*Written request*. Copy out every record below exactly as written, but leave out any pictures.

(Picture question records)
————————
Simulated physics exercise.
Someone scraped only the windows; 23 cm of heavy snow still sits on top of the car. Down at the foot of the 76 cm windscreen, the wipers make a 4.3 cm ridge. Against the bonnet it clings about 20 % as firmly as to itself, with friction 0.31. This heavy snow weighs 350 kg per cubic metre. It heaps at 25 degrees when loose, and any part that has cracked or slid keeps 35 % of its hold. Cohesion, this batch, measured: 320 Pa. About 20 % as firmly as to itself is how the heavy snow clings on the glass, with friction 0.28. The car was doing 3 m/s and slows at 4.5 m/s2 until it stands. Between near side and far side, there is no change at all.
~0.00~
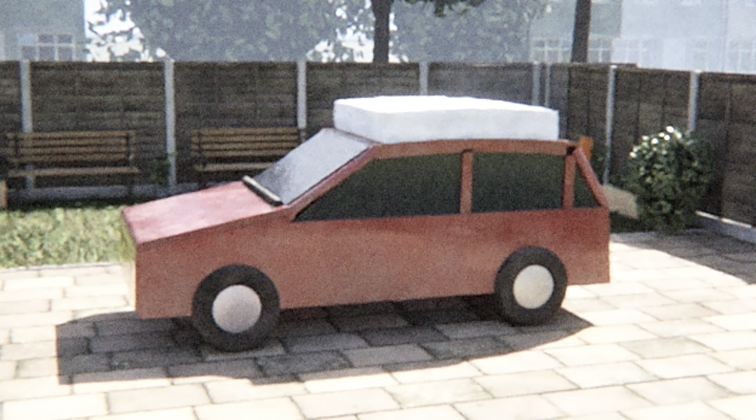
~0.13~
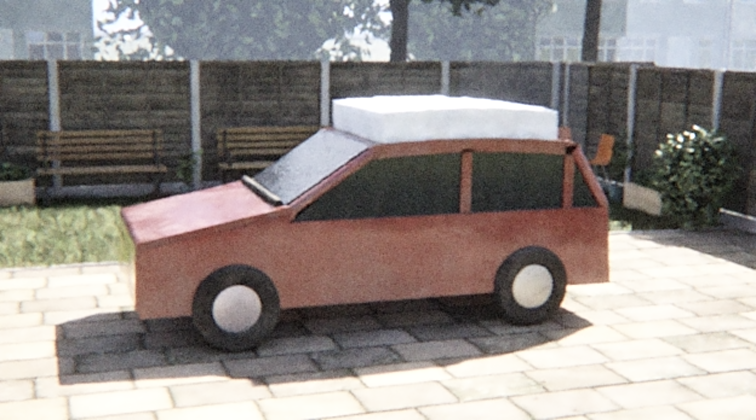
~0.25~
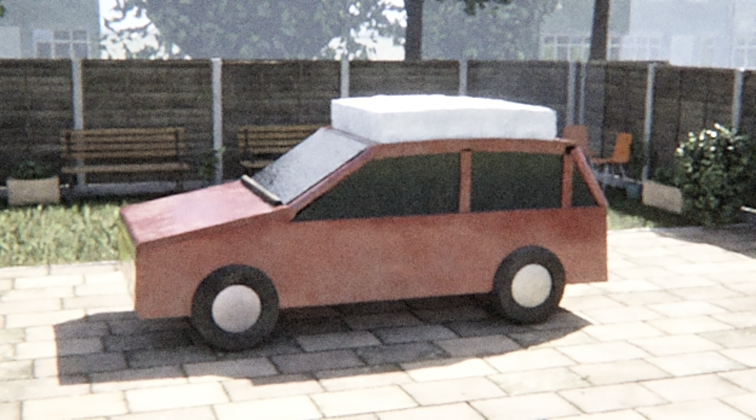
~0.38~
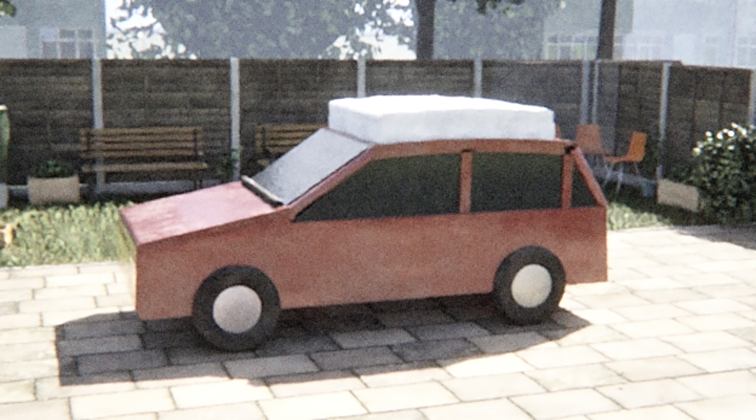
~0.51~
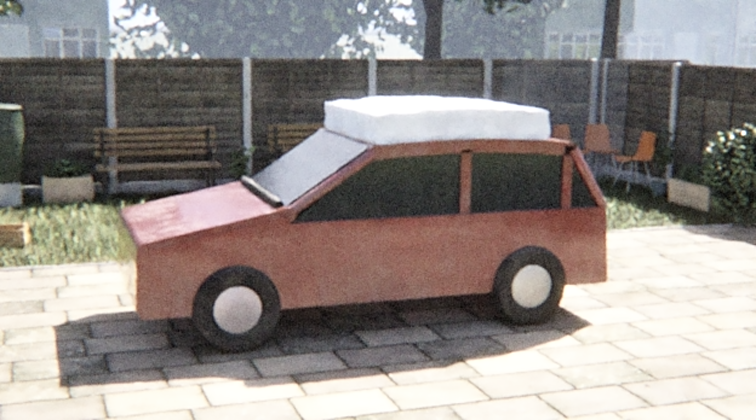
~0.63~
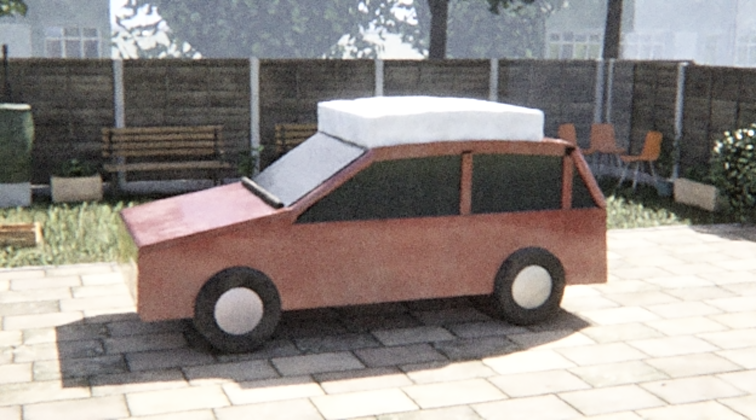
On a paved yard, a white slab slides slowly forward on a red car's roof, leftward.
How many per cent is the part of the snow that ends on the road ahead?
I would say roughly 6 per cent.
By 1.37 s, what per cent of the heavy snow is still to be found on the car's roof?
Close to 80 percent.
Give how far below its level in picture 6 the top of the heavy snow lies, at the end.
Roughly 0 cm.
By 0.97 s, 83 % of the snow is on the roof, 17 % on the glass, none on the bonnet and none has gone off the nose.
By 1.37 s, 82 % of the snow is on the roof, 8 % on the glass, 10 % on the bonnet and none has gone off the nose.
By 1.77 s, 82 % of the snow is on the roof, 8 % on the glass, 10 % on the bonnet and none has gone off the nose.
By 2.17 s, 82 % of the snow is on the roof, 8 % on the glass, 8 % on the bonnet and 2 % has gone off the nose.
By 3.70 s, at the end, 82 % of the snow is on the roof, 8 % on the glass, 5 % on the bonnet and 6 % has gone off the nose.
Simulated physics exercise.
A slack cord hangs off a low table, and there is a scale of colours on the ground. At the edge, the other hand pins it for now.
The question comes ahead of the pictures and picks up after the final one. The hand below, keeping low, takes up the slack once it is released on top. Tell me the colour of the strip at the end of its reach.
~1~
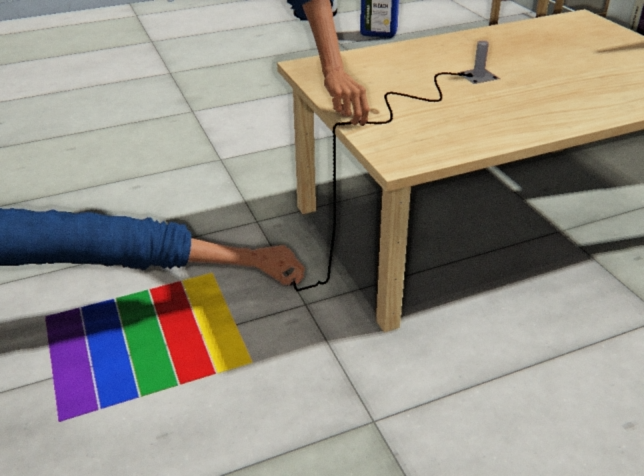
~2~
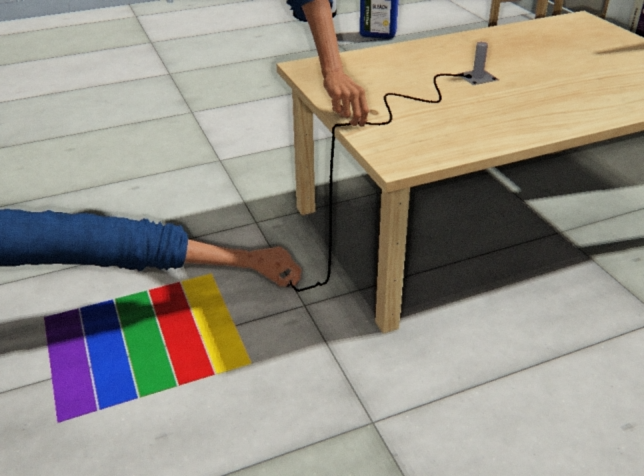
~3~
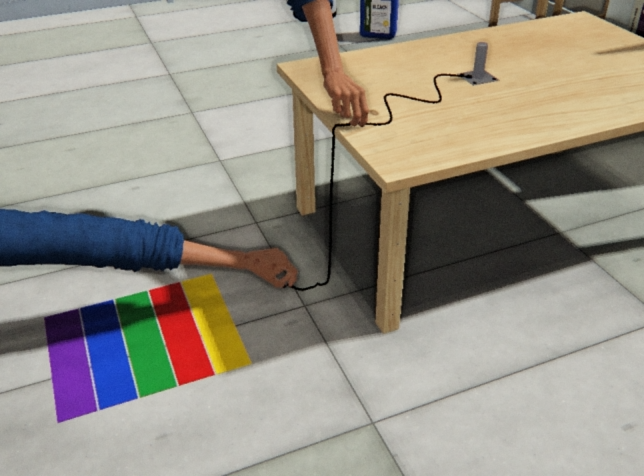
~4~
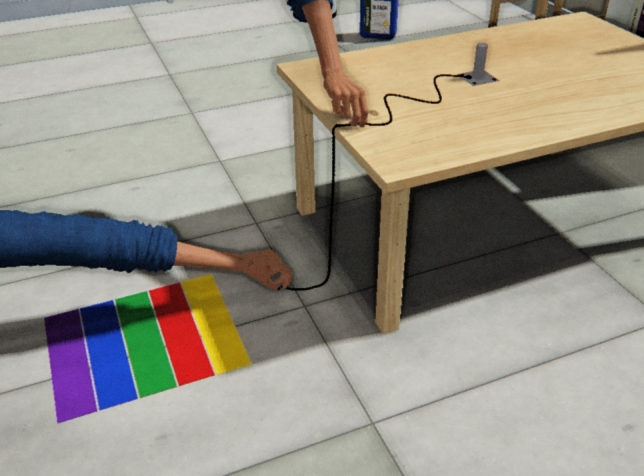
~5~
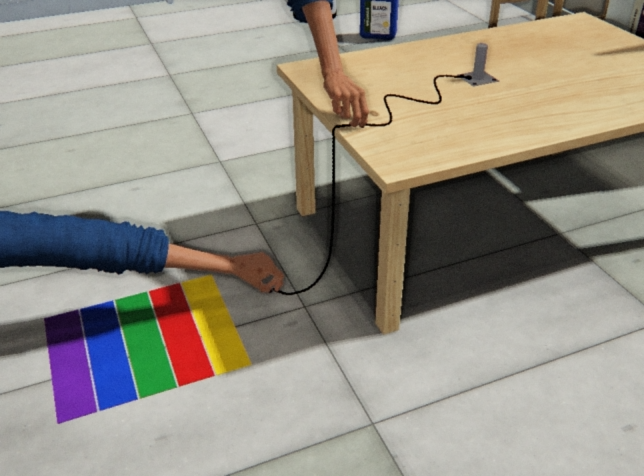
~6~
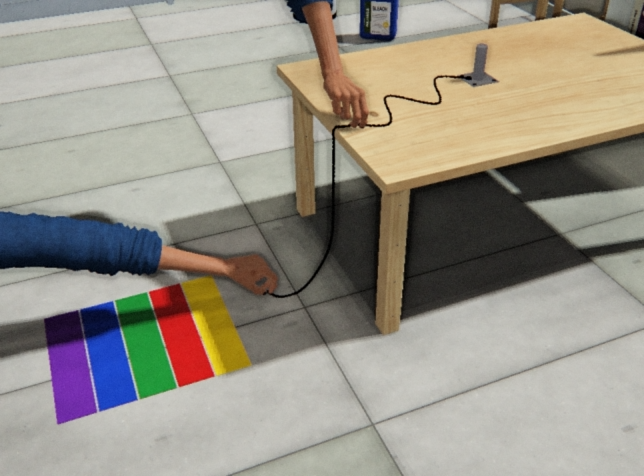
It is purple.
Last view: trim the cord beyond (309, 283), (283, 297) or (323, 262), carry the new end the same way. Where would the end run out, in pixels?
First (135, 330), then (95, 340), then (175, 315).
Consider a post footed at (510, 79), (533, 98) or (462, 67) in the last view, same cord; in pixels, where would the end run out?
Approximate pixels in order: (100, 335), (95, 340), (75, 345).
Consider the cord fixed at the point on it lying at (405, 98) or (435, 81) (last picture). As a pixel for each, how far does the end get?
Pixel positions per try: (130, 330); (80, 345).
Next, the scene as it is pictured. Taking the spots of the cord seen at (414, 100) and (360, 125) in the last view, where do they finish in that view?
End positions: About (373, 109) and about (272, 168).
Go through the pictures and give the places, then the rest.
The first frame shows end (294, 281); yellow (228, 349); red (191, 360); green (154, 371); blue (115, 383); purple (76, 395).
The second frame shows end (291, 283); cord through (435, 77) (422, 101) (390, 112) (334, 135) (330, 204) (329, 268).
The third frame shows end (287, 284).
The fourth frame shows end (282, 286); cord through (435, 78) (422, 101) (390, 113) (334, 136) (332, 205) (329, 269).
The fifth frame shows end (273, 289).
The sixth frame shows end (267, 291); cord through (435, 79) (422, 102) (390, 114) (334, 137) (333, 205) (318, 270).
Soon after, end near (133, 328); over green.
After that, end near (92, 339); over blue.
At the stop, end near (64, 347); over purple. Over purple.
————————
*Full answer*.
Simulated physics exercise.
Someone scraped only the windows; 23 cm of heavy snow still sits on top of the car. Down at the foot of the 76 cm windscreen, the wipers make a 4.3 cm ridge. Against the bonnet it clings about 20 % as firmly as to itself, with friction 0.31. This heavy snow weighs 350 kg per cubic metre. It heaps at 25 degrees when loose, and any part that has cracked or slid keeps 35 % of its hold. Cohesion, this batch, measured: 320 Pa. About 20 % as firmly as to itself is how the heavy snow clings on the glass, with friction 0.28. The car was doing 3 m/s and slows at 4.5 m/s2 until it stands. Between near side and far side, there is no change at all.
~0.00~
~0.13~
~0.25~
~0.38~
~0.51~
~0.63~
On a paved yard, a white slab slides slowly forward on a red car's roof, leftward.
How many per cent is the part of the snow that ends on the road ahead?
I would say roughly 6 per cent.
By 1.37 s, what per cent of the heavy snow is still to be found on the car's roof?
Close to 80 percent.
Give how far below its level in picture 6 the top of the heavy snow lies, at the end.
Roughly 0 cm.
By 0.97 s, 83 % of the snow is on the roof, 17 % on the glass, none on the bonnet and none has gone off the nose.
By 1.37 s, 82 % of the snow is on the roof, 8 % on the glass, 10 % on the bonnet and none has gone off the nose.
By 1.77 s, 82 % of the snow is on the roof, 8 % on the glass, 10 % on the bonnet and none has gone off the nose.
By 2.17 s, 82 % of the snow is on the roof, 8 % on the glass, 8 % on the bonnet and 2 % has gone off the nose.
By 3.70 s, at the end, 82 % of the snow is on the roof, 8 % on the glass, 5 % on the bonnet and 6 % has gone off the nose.
Simulated physics exercise.
A slack cord hangs off a low table, and there is a scale of colours on the ground. At the edge, the other hand pins it for now.
The question comes ahead of the pictures and picks up after the final one. The hand below, keeping low, takes up the slack once it is released on top. Tell me the colour of the strip at the end of its reach.
~1~
~2~
~3~
~4~
~5~
~6~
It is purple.
Last view: trim the cord beyond (309, 283), (283, 297) or (323, 262), carry the new end the same way. Where would the end run out, in pixels?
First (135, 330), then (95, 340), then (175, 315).
Consider a post footed at (510, 79), (533, 98) or (462, 67) in the last view, same cord; in pixels, where would the end run out?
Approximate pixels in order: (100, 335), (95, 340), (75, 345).
Consider the cord fixed at the point on it lying at (405, 98) or (435, 81) (last picture). As a pixel for each, how far does the end get?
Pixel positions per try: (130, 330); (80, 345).
Next, the scene as it is pictured. Taking the spots of the cord seen at (414, 100) and (360, 125) in the last view, where do they finish in that view?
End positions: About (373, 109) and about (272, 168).
Go through the pictures and give the places, then the rest.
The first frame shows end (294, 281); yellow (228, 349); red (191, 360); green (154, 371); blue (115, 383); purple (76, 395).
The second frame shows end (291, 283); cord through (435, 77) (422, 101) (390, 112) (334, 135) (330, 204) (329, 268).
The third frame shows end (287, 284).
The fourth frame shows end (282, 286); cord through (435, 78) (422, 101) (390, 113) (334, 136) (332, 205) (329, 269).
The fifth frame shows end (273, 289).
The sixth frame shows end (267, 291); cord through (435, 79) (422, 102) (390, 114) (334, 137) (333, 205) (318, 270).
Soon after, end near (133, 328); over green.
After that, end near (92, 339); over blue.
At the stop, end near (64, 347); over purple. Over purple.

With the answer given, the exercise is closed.